Exclude images, then output the remaining data verbatim.

**Collected data:**
○ ○ ○ ○ ○ ○ ○
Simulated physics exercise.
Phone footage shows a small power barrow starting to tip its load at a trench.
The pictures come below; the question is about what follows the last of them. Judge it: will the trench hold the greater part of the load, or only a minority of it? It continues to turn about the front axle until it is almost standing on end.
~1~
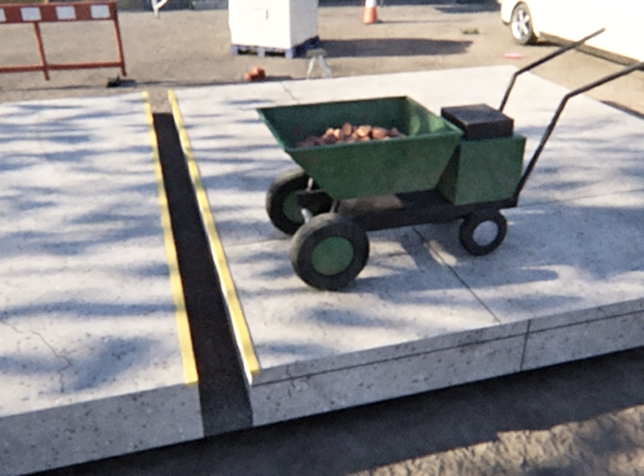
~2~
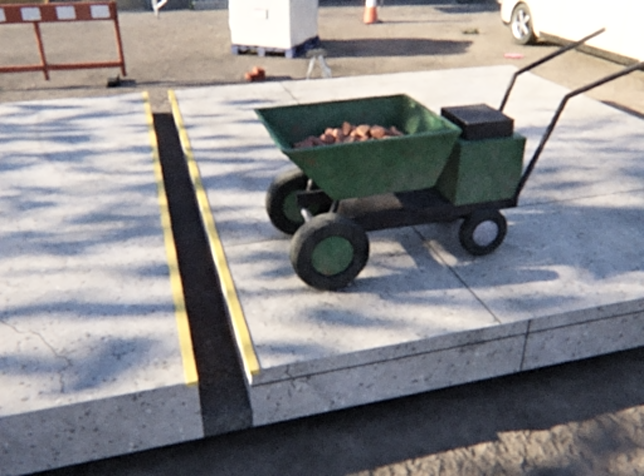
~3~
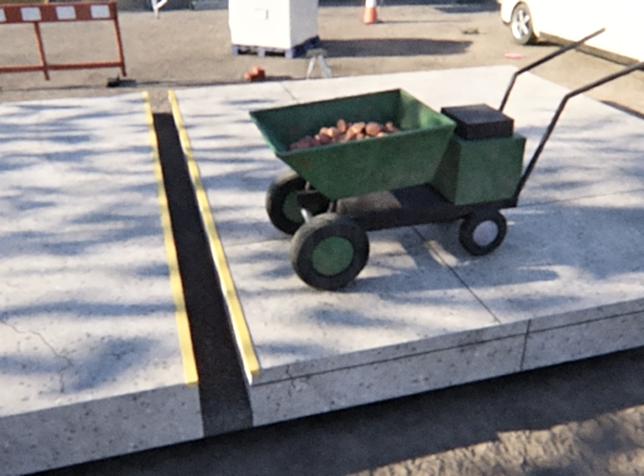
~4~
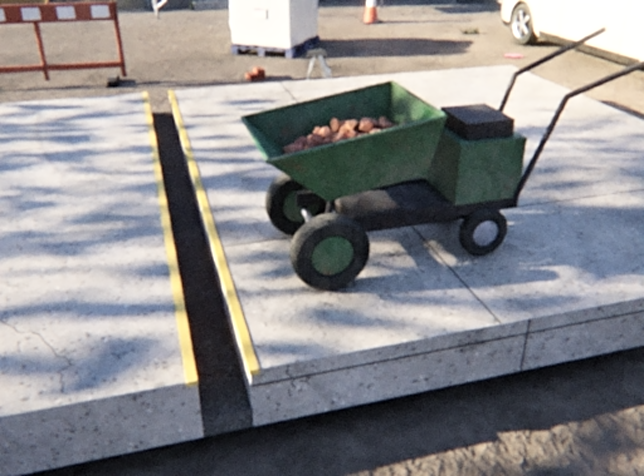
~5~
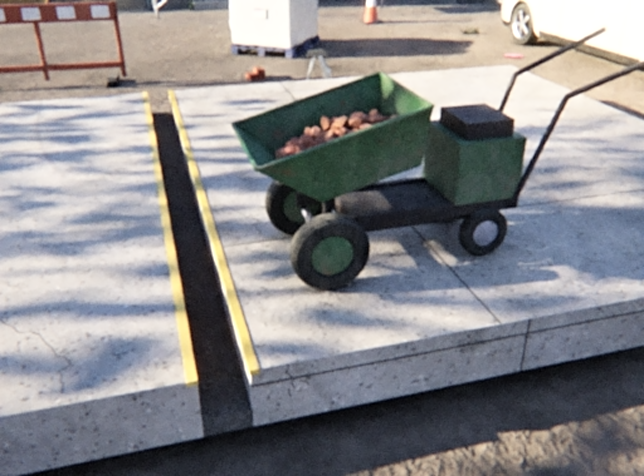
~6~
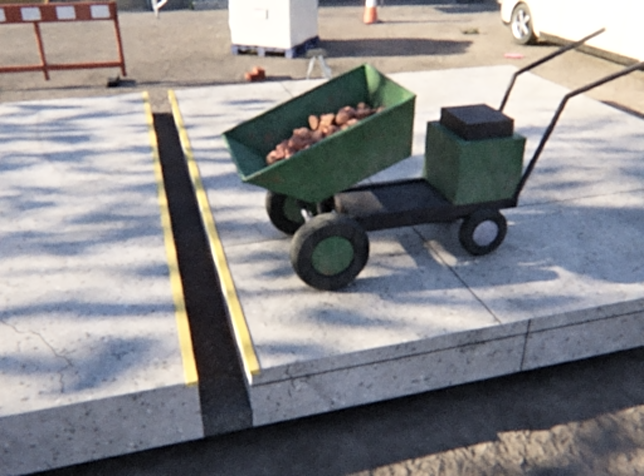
The bulk.
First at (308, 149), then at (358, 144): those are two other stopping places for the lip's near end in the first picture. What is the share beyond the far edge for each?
You'd see close to 10 per cent the first time and close to 0 per cent the next.
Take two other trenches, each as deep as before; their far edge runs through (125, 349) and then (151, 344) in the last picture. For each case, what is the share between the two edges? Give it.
In order: Near 100, then 100 percent.
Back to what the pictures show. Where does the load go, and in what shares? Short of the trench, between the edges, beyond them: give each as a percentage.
Short about 0 %, between about 65 %, beyond about 35 %.
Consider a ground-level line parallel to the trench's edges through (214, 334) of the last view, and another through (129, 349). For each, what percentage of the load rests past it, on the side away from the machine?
○ ○ ○ ○ ○ ○ ○
**Solution:**
Simulated physics exercise.
Phone footage shows a small power barrow starting to tip its load at a trench.
The pictures come below; the question is about what follows the last of them. Judge it: will the trench hold the greater part of the load, or only a minority of it? It continues to turn about the front axle until it is almost standing on end.
~1~
~2~
~3~
~4~
~5~
~6~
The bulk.
First at (308, 149), then at (358, 144): those are two other stopping places for the lip's near end in the first picture. What is the share beyond the far edge for each?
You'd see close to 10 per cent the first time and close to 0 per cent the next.
Take two other trenches, each as deep as before; their far edge runs through (125, 349) and then (151, 344) in the last picture. For each case, what is the share between the two edges? Give it.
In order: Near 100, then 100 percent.
Back to what the pictures show. Where does the load go, and in what shares? Short of the trench, between the edges, beyond them: give each as a percentage.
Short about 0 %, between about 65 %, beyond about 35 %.
Consider a ground-level line parallel to the trench's edges through (214, 334) of the last view, and another through (129, 349). For each, what percentage of the load rests past it, on the side away from the machine?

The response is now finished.